DIRECTIONS FOR THIS TASK:
Gather up the lines with the word "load" in them.

DATA LINES:
╔══
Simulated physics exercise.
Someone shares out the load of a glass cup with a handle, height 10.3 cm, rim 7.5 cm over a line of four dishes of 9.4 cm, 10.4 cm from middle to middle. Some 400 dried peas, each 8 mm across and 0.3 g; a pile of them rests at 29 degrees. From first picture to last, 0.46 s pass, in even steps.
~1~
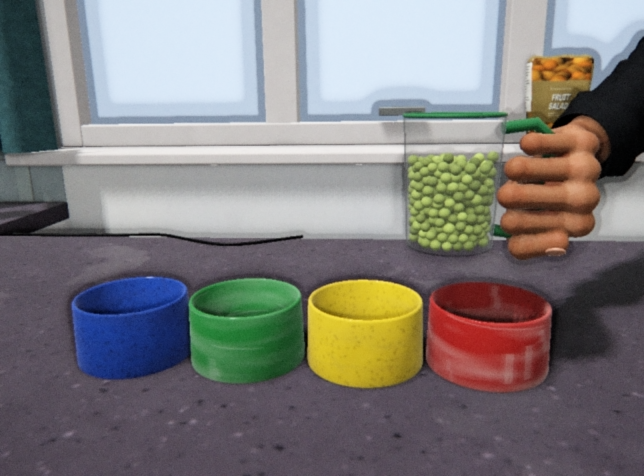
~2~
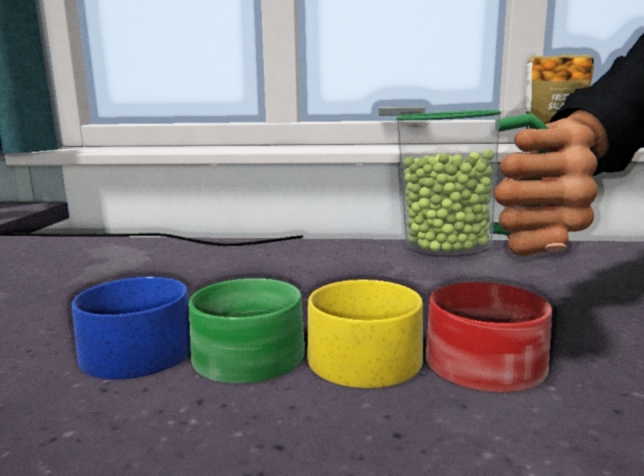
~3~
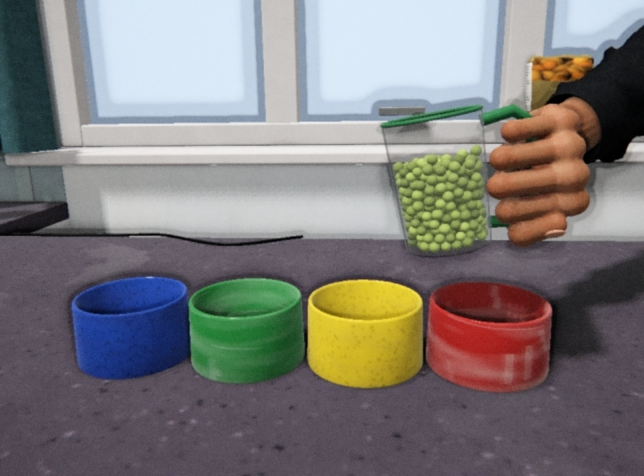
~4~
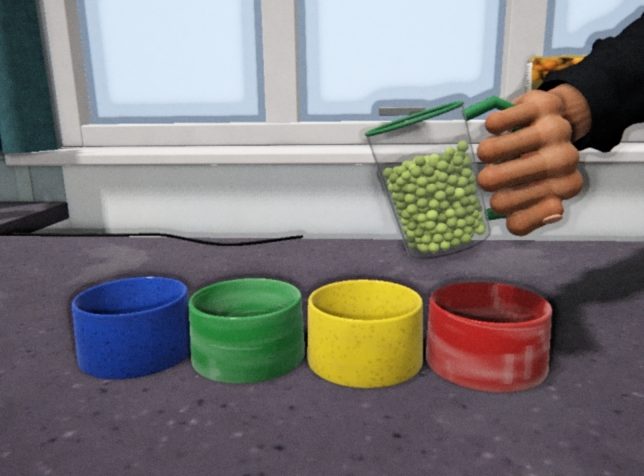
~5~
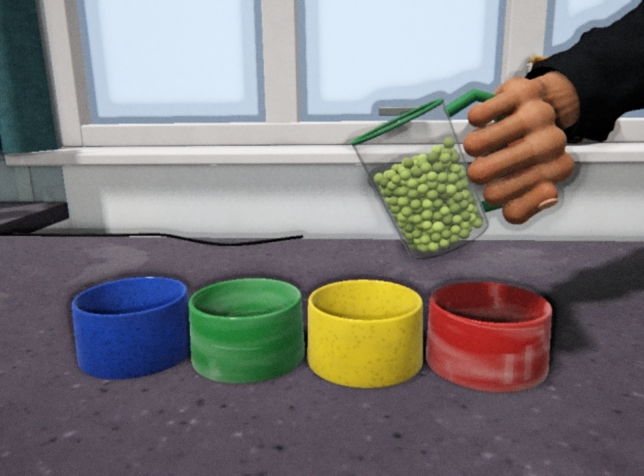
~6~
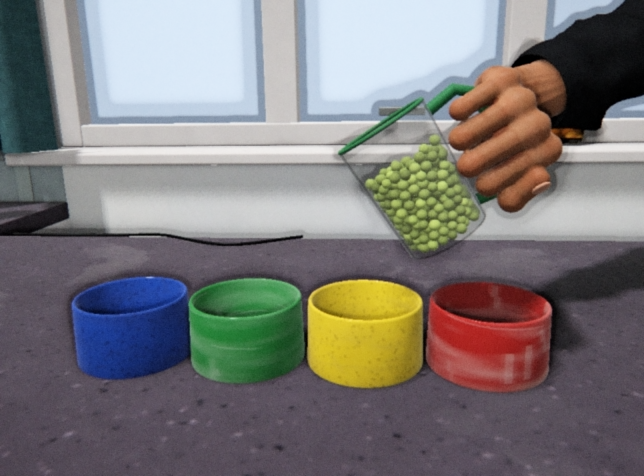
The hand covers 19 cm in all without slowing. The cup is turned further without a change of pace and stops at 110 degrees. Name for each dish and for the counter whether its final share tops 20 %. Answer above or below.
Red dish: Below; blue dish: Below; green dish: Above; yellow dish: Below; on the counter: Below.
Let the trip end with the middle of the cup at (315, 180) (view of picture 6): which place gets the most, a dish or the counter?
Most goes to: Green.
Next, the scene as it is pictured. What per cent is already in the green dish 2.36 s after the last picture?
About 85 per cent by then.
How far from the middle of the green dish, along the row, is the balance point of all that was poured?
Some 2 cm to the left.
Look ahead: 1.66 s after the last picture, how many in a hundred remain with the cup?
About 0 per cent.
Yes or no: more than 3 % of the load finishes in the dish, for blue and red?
╚══
TASK RESULT:
Someone shares out the load of a glass cup with a handle, height 10.3 cm, rim 7.5 cm over a line of four dishes of 9.4 cm, 10.4 cm from middle to middle. Some 400 dried peas, each 8 mm across and 0.3 g; a pile of them rests at 29 degrees. From first picture to last, 0.46 s pass, in even steps.
Yes or no: more than 3 % of the load finishes in the dish, for blue and red?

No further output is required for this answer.